# WHAT YOU SHOULD DO
Skip the pictures and repeat each line of the data exactly.

::::::::

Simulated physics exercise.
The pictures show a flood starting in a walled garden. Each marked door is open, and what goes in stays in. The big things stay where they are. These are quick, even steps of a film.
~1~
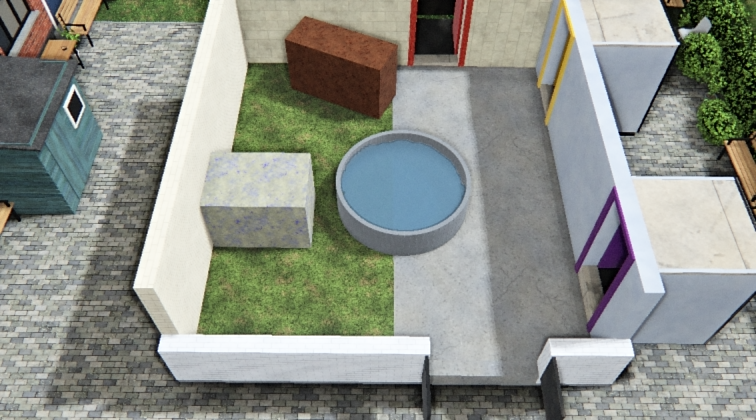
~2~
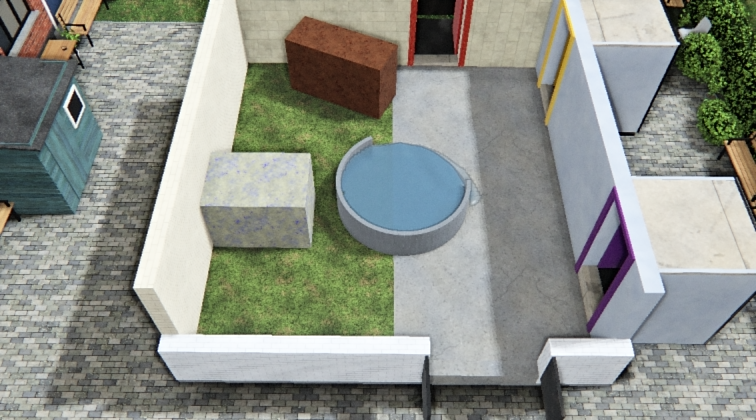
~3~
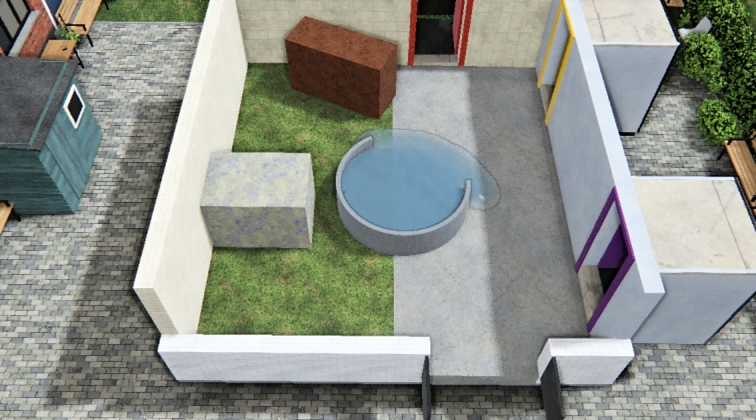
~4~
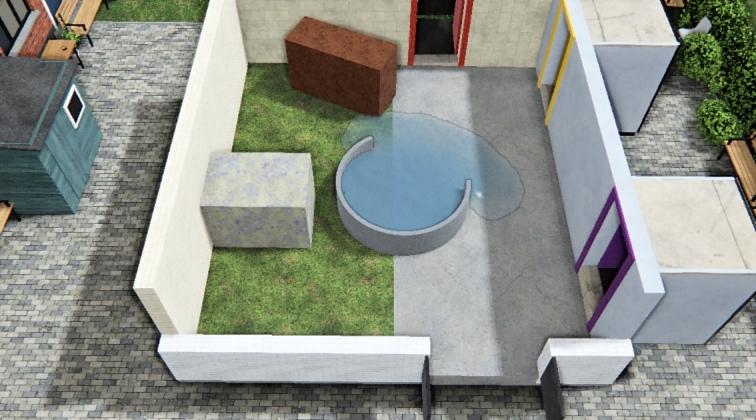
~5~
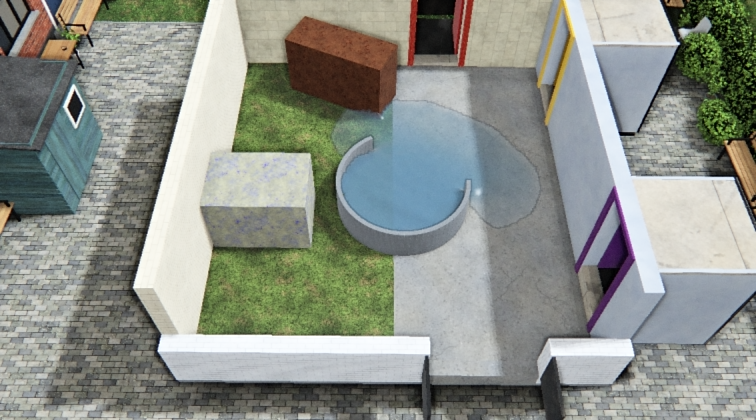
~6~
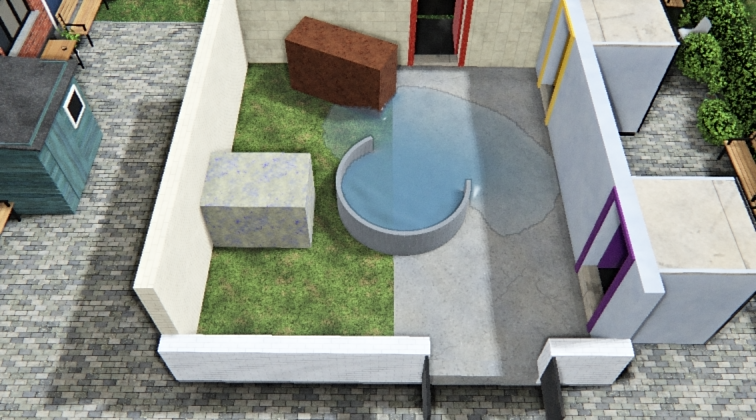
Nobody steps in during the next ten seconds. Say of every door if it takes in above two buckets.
In the end: The purple door holds within the limit; the red door floods; the yellow door floods.
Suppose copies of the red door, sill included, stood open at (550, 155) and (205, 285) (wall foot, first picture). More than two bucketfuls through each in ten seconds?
As listed: Is over, takes less.
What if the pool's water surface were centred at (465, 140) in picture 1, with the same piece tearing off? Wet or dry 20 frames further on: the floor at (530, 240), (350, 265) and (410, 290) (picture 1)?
In turn: Awash, clear, clear.
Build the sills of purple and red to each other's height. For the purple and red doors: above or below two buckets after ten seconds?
In short: Purple stays under, red holds.
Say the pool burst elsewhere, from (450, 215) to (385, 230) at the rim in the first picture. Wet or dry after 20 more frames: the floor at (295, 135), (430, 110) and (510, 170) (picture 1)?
In turn: No water, not flooded, clear.
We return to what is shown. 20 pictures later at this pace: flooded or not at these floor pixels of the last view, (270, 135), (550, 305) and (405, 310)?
In turn: Under water, under water, no water.
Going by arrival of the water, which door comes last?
The door marked purple.
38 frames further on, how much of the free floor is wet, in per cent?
Near 70 in a hundred.
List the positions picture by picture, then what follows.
The round tank at (403, 182) is whole and still, in the first frame.
Water pours out on the round tank's far side and has run to a hidden place, in the second frame.
The front is at (492, 203), out from the gap on the round tank's far side, in the third frame.
Water pours out on the round tank's far side and has run to (516, 201), in the fourth frame.
Water pours out on the round tank's far side and has run to (536, 193), in the fifth frame.
The front is at (555, 185), out from the gap on the round tank's far side, in the sixth frame.
A moment on, water covers 35 % of the floor; the purple door not reached, the red door under two buckets in, the yellow door wet at the sill, nothing in.
Next, water covers 40 % of the floor; the purple door wet at the sill, nothing in, the red door over two buckets in, the yellow door under two buckets in.
Then, water covers 55 % of the floor; the purple door wet at the sill, nothing in, the red door far over two buckets in, the yellow door over two buckets in.
Later, water covers 70 % of the floor; the purple door wet at the sill, nothing in, the red door far over two buckets in, the yellow door far over two buckets in.
In the end, water covers 80 % of the floor; the purple door wet at the sill, nothing in, the red door far over two buckets in, the yellow door far over two buckets in.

::::::::

# SOLUTION
Simulated physics exercise.
The pictures show a flood starting in a walled garden. Each marked door is open, and what goes in stays in. The big things stay where they are. These are quick, even steps of a film.
~1~
~2~
~3~
~4~
~5~
~6~
Nobody steps in during the next ten seconds. Say of every door if it takes in above two buckets.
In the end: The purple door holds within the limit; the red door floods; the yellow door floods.
Suppose copies of the red door, sill included, stood open at (550, 155) and (205, 285) (wall foot, first picture). More than two bucketfuls through each in ten seconds?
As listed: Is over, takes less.
What if the pool's water surface were centred at (465, 140) in picture 1, with the same piece tearing off? Wet or dry 20 frames further on: the floor at (530, 240), (350, 265) and (410, 290) (picture 1)?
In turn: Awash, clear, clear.
Build the sills of purple and red to each other's height. For the purple and red doors: above or below two buckets after ten seconds?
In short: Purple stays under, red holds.
Say the pool burst elsewhere, from (450, 215) to (385, 230) at the rim in the first picture. Wet or dry after 20 more frames: the floor at (295, 135), (430, 110) and (510, 170) (picture 1)?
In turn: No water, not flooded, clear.
We return to what is shown. 20 pictures later at this pace: flooded or not at these floor pixels of the last view, (270, 135), (550, 305) and (405, 310)?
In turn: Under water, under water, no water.
Going by arrival of the water, which door comes last?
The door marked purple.
38 frames further on, how much of the free floor is wet, in per cent?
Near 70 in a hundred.
List the positions picture by picture, then what follows.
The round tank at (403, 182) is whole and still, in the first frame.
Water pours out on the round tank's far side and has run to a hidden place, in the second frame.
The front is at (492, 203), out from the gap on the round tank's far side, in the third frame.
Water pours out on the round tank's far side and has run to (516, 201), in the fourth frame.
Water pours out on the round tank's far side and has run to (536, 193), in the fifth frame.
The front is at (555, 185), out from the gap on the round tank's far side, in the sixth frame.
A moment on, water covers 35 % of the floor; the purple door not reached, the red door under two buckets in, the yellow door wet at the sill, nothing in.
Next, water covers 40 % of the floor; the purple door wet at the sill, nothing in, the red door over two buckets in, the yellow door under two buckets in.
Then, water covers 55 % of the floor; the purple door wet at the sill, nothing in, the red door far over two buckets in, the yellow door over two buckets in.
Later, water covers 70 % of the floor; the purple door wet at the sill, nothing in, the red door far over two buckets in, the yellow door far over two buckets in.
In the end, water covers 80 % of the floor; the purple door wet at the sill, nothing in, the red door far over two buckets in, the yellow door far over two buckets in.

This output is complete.